Write out the entire listing below exactly as it appears, minus any pictures.

----

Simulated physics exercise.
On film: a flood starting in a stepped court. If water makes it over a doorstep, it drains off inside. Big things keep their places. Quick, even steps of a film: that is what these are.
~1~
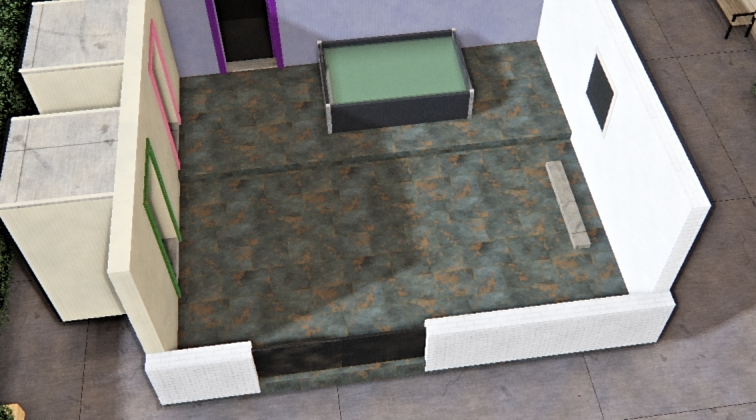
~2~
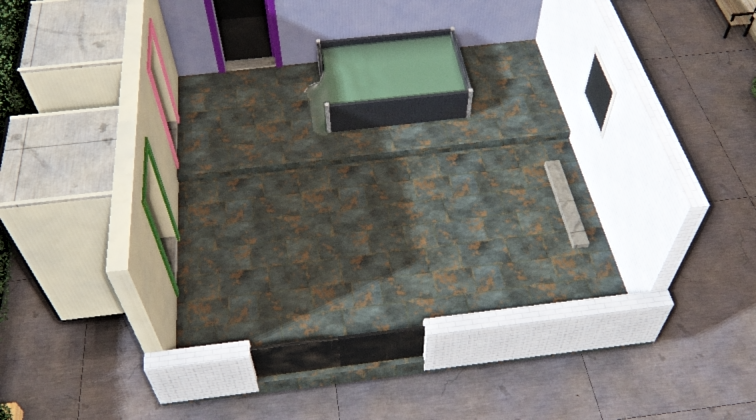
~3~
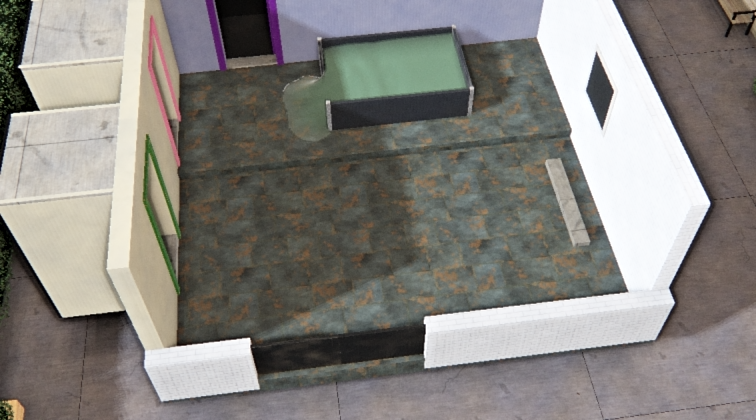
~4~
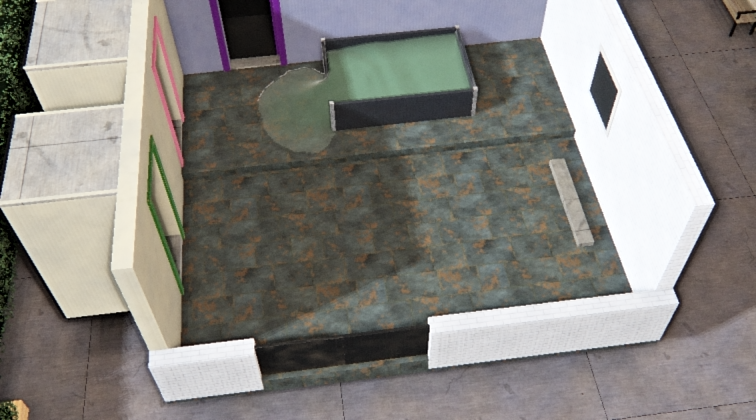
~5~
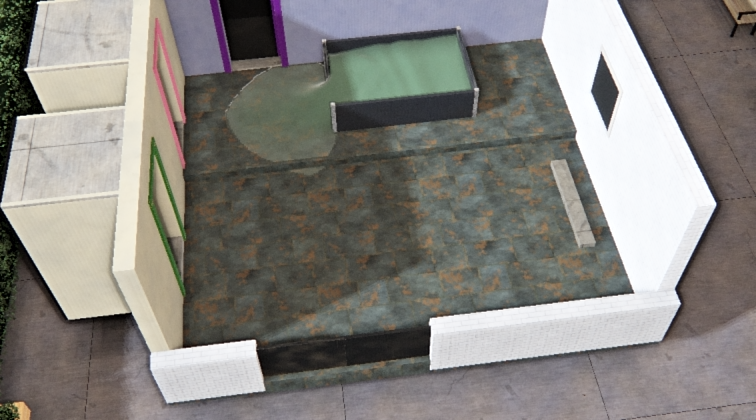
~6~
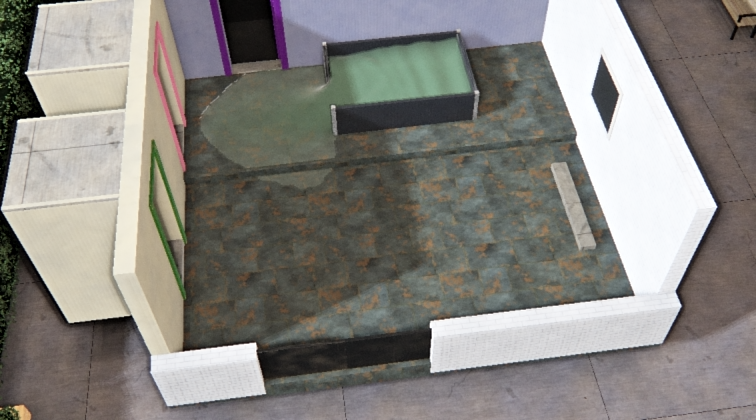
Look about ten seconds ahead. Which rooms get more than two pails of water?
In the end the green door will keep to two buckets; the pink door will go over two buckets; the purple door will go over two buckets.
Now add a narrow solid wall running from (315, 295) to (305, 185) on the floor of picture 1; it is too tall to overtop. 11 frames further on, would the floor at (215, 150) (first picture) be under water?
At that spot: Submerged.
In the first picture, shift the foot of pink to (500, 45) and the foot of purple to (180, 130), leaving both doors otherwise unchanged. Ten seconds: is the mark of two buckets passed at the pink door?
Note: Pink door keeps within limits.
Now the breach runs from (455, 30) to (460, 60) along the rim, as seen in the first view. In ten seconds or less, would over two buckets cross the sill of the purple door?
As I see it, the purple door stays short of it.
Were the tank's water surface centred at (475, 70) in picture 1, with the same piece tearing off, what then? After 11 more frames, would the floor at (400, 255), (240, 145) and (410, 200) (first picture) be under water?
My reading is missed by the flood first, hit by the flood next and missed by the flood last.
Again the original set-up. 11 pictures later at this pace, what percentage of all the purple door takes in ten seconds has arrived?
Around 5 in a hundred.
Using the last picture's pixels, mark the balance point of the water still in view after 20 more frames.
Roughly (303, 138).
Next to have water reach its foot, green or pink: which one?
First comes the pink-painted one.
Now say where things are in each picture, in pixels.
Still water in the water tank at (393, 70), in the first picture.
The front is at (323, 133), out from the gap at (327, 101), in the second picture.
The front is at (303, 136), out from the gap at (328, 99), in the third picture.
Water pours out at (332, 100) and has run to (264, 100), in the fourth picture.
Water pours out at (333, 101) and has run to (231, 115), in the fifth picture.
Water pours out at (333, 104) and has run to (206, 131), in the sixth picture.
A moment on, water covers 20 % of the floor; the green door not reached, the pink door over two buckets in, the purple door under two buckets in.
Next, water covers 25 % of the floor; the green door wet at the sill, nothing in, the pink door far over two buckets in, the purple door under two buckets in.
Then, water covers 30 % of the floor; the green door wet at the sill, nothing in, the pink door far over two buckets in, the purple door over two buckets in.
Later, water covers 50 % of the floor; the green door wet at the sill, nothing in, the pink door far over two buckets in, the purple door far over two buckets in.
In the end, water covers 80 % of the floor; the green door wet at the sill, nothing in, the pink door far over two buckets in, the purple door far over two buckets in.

----

Exercise answer:
Simulated physics exercise.
On film: a flood starting in a stepped court. If water makes it over a doorstep, it drains off inside. Big things keep their places. Quick, even steps of a film: that is what these are.
~1~
~2~
~3~
~4~
~5~
~6~
Look about ten seconds ahead. Which rooms get more than two pails of water?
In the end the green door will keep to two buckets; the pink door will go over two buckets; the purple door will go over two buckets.
Now add a narrow solid wall running from (315, 295) to (305, 185) on the floor of picture 1; it is too tall to overtop. 11 frames further on, would the floor at (215, 150) (first picture) be under water?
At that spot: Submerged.
In the first picture, shift the foot of pink to (500, 45) and the foot of purple to (180, 130), leaving both doors otherwise unchanged. Ten seconds: is the mark of two buckets passed at the pink door?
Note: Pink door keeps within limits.
Now the breach runs from (455, 30) to (460, 60) along the rim, as seen in the first view. In ten seconds or less, would over two buckets cross the sill of the purple door?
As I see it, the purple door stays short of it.
Were the tank's water surface centred at (475, 70) in picture 1, with the same piece tearing off, what then? After 11 more frames, would the floor at (400, 255), (240, 145) and (410, 200) (first picture) be under water?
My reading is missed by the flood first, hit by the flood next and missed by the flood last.
Again the original set-up. 11 pictures later at this pace, what percentage of all the purple door takes in ten seconds has arrived?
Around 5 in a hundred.
Using the last picture's pixels, mark the balance point of the water still in view after 20 more frames.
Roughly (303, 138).
Next to have water reach its foot, green or pink: which one?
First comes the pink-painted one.
Now say where things are in each picture, in pixels.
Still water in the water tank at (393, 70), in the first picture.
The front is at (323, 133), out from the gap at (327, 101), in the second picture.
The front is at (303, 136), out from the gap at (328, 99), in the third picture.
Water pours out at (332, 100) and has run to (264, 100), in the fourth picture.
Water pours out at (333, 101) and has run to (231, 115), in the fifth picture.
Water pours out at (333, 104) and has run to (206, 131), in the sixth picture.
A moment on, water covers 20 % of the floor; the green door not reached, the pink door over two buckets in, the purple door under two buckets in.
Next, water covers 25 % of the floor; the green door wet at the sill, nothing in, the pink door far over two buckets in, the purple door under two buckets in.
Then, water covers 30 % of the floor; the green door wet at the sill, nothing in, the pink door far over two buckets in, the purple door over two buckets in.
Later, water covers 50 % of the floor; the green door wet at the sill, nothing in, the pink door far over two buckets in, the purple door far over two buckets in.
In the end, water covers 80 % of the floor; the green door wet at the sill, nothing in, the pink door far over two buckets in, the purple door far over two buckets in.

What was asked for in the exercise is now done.